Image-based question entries
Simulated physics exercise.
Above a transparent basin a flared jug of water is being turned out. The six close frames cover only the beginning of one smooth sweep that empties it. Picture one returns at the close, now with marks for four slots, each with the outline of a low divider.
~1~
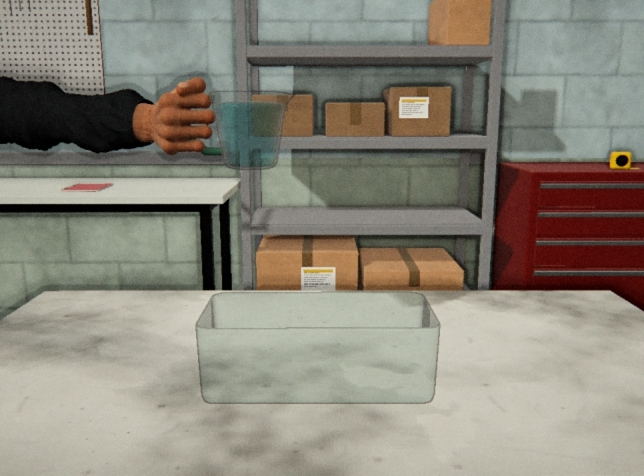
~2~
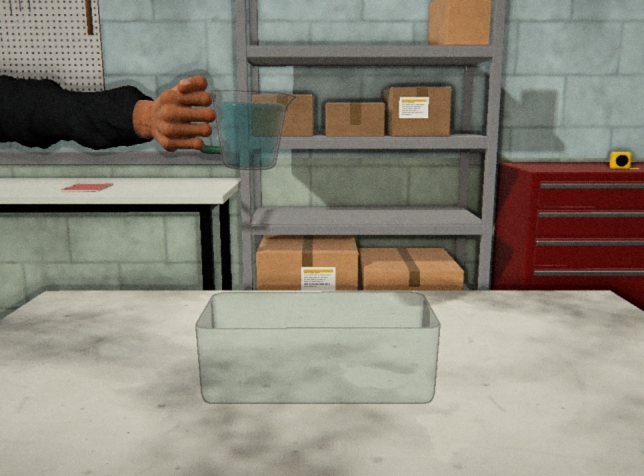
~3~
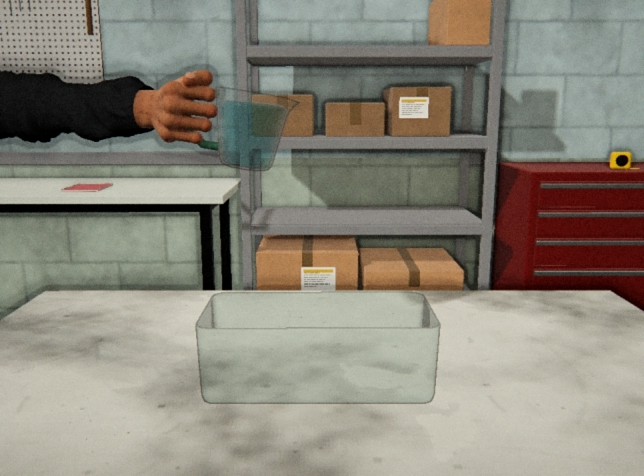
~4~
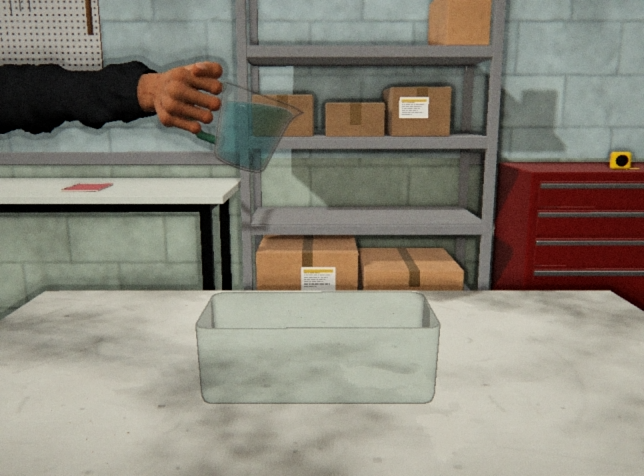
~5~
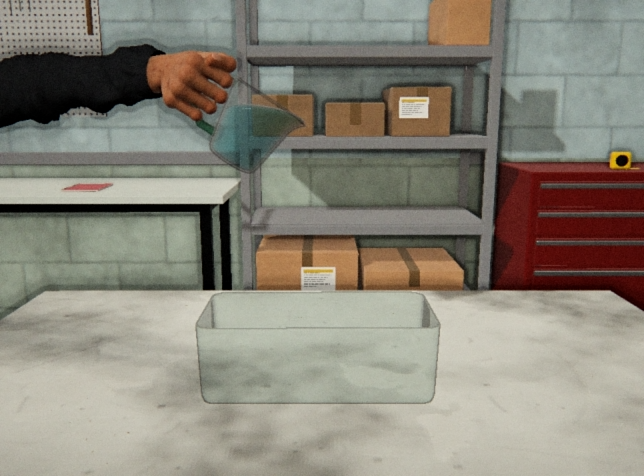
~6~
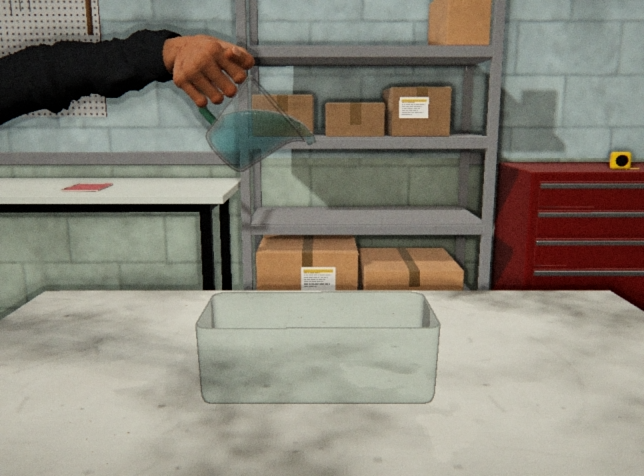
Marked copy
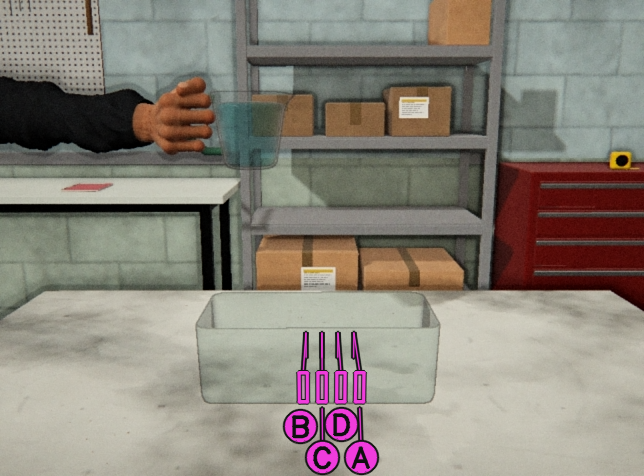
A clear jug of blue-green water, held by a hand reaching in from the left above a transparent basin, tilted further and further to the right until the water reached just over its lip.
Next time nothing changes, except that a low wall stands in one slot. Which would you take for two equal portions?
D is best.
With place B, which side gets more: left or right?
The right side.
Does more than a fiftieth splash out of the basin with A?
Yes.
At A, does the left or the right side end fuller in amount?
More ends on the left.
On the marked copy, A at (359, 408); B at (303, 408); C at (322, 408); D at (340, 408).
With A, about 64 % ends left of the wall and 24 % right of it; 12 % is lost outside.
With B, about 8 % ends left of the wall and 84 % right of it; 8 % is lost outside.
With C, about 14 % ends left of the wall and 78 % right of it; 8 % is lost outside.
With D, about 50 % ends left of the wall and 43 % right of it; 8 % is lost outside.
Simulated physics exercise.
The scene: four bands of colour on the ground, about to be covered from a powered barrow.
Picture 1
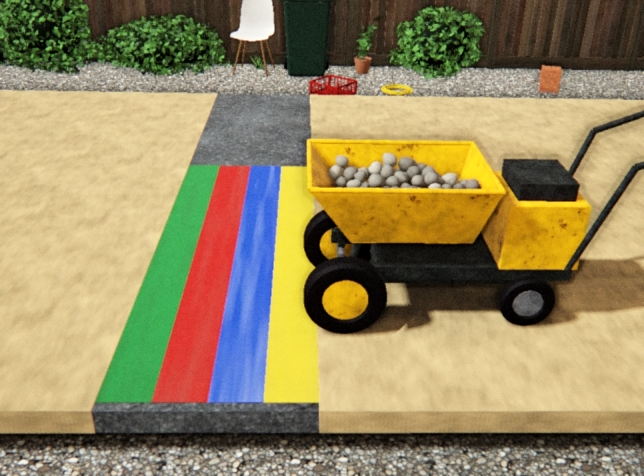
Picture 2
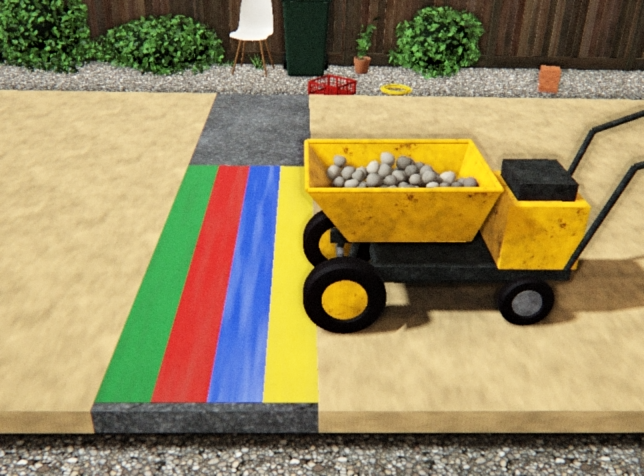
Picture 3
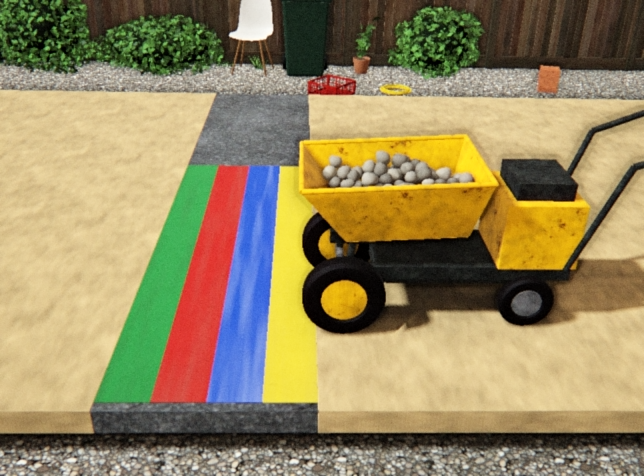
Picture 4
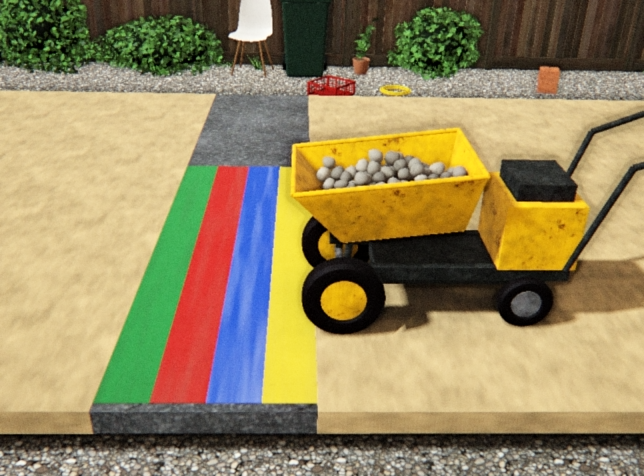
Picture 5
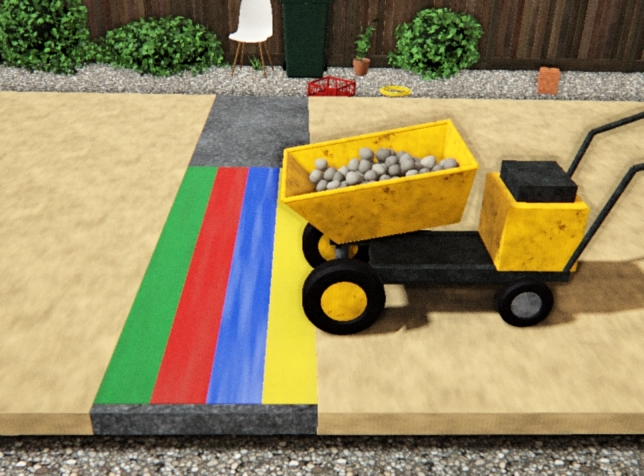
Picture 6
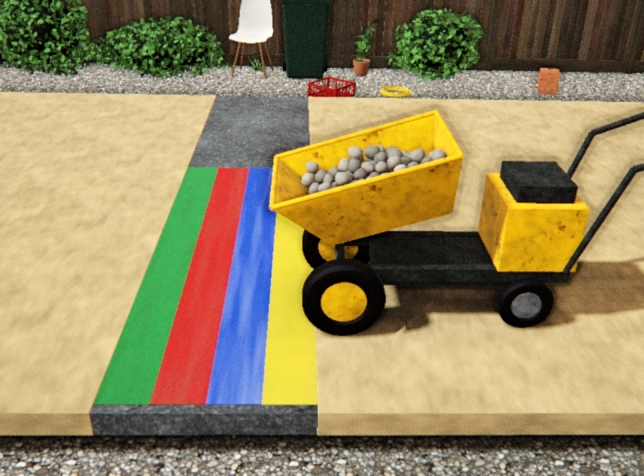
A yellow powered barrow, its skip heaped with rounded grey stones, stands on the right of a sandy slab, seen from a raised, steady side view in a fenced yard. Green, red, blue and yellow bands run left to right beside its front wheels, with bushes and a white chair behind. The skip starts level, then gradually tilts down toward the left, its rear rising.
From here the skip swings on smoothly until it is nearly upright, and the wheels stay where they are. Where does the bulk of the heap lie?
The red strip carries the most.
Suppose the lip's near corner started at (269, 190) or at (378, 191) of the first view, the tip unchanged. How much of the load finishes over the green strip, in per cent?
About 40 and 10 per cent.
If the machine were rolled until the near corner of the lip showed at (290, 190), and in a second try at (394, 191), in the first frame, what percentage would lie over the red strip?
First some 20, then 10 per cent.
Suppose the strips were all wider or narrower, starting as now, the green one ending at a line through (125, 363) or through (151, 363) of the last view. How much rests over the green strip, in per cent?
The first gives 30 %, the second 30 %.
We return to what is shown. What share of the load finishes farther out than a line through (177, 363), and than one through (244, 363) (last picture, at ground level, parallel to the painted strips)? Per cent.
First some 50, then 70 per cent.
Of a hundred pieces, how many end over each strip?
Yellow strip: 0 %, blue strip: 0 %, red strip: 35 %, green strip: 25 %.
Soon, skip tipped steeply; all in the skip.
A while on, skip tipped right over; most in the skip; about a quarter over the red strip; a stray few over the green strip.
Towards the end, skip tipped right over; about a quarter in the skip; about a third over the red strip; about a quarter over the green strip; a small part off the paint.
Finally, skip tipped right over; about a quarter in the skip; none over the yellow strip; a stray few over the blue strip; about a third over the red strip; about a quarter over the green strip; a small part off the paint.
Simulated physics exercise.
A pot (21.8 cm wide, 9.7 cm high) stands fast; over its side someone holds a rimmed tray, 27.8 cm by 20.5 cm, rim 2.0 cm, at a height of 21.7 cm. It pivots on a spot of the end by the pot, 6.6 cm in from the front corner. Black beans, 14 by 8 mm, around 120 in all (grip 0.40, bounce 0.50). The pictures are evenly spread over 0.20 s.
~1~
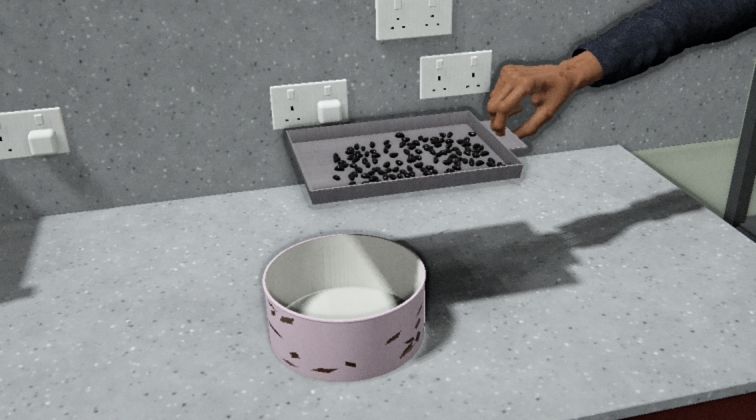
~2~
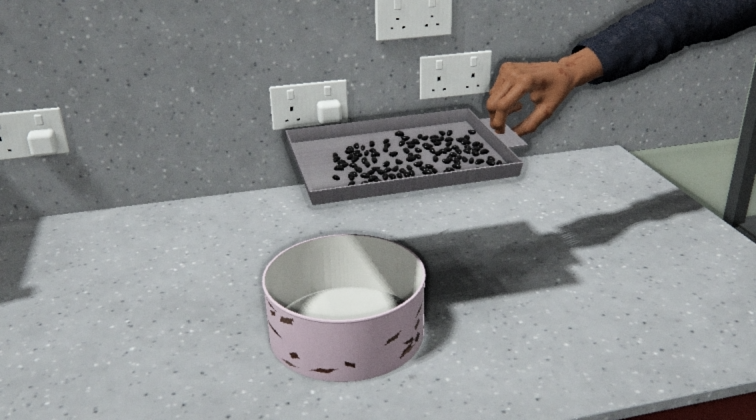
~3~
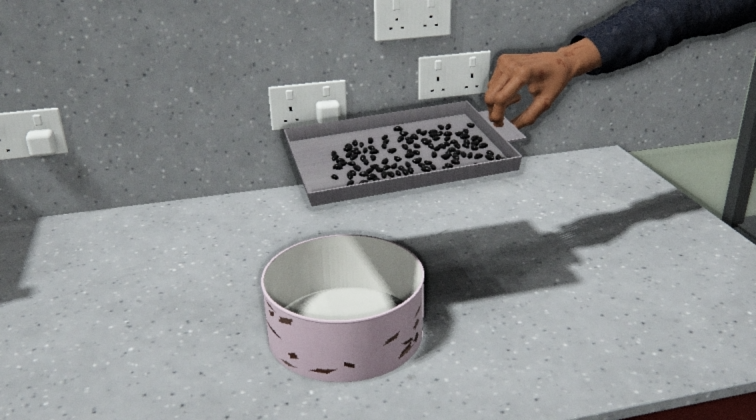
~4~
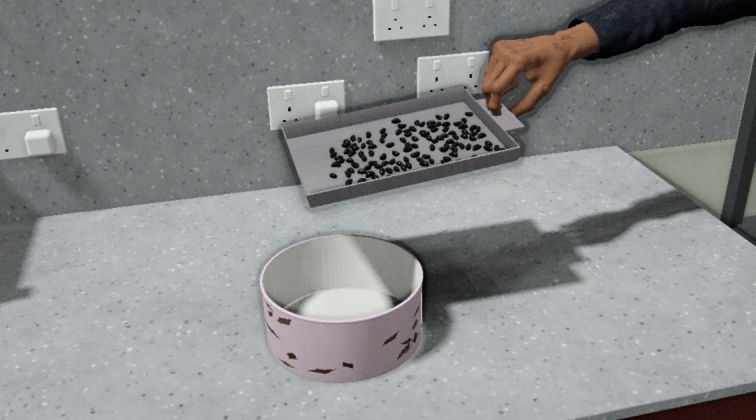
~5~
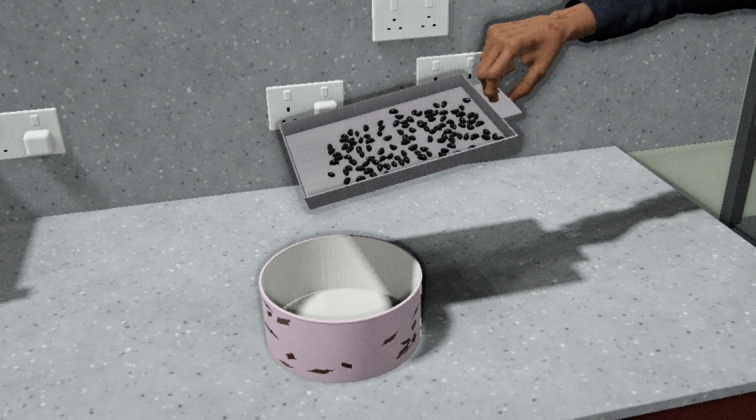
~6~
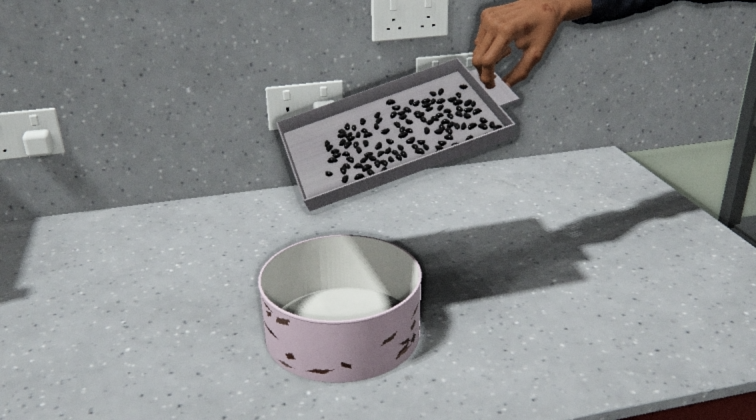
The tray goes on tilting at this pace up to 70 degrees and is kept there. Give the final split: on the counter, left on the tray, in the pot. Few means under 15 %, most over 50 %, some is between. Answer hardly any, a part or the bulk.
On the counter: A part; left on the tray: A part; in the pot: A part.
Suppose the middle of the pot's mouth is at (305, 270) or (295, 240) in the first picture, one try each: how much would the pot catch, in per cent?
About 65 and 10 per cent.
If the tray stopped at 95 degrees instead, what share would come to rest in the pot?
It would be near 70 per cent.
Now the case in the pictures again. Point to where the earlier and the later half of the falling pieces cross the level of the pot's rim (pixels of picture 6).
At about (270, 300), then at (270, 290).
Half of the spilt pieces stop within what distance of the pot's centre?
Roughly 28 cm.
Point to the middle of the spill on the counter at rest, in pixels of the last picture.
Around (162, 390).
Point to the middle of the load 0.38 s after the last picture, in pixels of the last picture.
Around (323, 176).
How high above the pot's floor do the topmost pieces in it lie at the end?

WHAT THE TASK REQUIRES: Which lines include the word "high"? Copy every one of them.

REPLY TO THE EXERCISE:
A pot (21.8 cm wide, 9.7 cm high) stands fast; over its side someone holds a rimmed tray, 27.8 cm by 20.5 cm, rim 2.0 cm, at a height of 21.7 cm. It pivots on a spot of the end by the pot, 6.6 cm in from the front corner. Black beans, 14 by 8 mm, around 120 in all (grip 0.40, bounce 0.50). The pictures are evenly spread over 0.20 s.
How high above the pot's floor do the topmost pieces in it lie at the end?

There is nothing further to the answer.